• _Records to use_:
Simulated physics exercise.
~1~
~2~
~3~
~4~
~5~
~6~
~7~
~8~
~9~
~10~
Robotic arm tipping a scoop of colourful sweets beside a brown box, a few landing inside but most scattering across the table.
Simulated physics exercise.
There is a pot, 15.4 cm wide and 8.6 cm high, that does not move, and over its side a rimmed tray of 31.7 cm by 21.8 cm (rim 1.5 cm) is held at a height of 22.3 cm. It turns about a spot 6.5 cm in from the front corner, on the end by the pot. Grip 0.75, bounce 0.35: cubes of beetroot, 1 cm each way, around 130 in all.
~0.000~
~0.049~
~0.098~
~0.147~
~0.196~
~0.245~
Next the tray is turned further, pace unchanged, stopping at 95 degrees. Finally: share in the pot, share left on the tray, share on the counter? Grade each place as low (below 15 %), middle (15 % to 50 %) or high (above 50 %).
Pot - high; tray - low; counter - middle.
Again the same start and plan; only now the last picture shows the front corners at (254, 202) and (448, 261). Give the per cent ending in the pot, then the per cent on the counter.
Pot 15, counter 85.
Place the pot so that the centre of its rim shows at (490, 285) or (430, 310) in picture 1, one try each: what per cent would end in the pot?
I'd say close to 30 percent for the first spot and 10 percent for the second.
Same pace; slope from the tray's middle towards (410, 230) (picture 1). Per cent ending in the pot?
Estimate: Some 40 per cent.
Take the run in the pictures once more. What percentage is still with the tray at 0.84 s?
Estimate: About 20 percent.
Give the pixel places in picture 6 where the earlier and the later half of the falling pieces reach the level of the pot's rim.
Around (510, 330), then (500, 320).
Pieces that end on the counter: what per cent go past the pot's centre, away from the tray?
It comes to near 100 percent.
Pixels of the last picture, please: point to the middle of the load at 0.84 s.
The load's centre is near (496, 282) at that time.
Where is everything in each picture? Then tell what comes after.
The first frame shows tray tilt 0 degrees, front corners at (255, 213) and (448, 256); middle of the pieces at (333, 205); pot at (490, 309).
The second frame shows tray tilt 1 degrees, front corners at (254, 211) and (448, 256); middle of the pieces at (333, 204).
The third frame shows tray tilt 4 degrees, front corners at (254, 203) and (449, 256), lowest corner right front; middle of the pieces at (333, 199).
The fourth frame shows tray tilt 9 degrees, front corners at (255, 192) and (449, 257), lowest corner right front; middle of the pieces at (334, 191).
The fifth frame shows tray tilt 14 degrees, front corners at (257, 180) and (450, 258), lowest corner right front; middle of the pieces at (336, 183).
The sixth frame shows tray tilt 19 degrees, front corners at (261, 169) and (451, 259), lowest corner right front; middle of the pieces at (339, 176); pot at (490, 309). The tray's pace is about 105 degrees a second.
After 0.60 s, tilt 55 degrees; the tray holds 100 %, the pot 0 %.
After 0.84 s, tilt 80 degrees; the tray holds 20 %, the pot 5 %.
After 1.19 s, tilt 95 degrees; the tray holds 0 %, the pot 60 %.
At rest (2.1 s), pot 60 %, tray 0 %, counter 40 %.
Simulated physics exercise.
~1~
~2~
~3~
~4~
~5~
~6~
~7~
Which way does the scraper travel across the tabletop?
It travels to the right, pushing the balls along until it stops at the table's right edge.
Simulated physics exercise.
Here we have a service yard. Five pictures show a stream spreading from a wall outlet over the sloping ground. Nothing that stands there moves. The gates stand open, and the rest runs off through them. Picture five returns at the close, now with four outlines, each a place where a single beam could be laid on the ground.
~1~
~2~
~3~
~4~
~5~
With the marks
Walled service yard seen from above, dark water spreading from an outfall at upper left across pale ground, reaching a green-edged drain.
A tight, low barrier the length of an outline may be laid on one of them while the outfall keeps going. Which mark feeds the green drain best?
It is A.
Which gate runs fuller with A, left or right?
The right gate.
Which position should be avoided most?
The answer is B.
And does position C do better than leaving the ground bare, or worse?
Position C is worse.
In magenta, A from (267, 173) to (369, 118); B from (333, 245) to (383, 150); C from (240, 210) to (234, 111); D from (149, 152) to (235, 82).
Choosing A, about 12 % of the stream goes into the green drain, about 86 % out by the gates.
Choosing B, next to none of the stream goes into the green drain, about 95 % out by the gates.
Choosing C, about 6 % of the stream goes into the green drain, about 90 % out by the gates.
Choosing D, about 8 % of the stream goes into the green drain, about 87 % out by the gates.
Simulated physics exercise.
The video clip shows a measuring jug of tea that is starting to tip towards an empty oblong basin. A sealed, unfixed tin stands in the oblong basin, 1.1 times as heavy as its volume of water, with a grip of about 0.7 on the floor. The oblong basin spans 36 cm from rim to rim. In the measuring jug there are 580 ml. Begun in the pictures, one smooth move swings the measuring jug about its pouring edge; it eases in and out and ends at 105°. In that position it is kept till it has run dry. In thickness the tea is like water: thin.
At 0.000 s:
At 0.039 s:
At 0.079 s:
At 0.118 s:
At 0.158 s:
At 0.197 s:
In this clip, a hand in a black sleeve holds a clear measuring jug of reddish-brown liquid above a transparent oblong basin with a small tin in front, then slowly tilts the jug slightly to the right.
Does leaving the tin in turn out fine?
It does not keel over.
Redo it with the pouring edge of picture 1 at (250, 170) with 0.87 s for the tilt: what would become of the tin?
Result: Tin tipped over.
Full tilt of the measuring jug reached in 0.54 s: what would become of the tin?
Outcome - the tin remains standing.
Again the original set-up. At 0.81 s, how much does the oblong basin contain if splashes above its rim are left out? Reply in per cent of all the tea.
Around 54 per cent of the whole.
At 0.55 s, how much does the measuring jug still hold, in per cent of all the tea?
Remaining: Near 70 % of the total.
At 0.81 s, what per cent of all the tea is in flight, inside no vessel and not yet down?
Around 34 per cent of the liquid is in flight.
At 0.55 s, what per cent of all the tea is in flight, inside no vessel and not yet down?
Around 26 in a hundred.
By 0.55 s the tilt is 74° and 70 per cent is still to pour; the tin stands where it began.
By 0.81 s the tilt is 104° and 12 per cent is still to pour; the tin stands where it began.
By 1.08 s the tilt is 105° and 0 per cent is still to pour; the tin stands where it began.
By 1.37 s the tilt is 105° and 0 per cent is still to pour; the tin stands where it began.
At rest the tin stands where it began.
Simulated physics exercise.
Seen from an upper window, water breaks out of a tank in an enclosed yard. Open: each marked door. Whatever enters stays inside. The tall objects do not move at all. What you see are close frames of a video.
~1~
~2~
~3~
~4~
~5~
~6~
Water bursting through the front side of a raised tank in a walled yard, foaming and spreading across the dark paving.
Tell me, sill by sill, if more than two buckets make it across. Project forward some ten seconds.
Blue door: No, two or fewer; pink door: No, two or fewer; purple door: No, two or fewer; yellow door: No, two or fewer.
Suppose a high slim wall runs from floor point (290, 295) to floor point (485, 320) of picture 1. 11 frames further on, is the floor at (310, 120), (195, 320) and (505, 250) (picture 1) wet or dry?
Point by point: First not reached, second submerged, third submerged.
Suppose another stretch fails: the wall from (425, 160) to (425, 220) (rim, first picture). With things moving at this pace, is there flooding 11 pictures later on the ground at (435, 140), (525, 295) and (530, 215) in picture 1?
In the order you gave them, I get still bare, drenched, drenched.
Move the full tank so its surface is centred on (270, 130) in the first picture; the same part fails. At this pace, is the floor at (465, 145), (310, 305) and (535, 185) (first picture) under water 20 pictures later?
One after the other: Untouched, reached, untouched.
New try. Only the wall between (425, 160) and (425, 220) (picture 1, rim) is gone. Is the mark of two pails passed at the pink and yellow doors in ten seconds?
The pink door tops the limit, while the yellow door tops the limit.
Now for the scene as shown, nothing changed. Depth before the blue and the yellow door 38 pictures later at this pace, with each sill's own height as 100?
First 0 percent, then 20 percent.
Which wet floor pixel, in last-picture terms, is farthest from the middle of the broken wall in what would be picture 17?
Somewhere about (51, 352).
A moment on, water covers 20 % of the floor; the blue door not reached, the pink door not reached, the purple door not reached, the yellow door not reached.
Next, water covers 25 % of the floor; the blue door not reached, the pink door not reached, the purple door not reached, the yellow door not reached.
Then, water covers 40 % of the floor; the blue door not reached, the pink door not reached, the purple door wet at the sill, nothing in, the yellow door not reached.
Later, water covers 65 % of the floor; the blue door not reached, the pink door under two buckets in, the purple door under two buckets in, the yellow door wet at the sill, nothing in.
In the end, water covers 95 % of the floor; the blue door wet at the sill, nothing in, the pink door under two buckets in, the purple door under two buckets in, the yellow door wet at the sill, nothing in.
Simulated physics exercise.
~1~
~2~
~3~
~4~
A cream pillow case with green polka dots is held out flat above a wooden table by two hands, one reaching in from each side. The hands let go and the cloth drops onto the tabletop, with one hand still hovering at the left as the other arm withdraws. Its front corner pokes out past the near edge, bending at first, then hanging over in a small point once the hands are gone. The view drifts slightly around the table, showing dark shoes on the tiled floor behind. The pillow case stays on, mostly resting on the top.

• _Required work_:
Where a line of the entries contains the word "video", copy that line.

• _Exercise solution_:
The video clip shows a measuring jug of tea that is starting to tip towards an empty oblong basin. A sealed, unfixed tin stands in the oblong basin, 1.1 times as heavy as its volume of water, with a grip of about 0.7 on the floor. The oblong basin spans 36 cm from rim to rim. In the measuring jug there are 580 ml. Begun in the pictures, one smooth move swings the measuring jug about its pouring edge; it eases in and out and ends at 105°. In that position it is kept till it has run dry. In thickness the tea is like water: thin.
Seen from an upper window, water breaks out of a tank in an enclosed yard. Open: each marked door. Whatever enters stays inside. The tall objects do not move at all. What you see are close frames of a video.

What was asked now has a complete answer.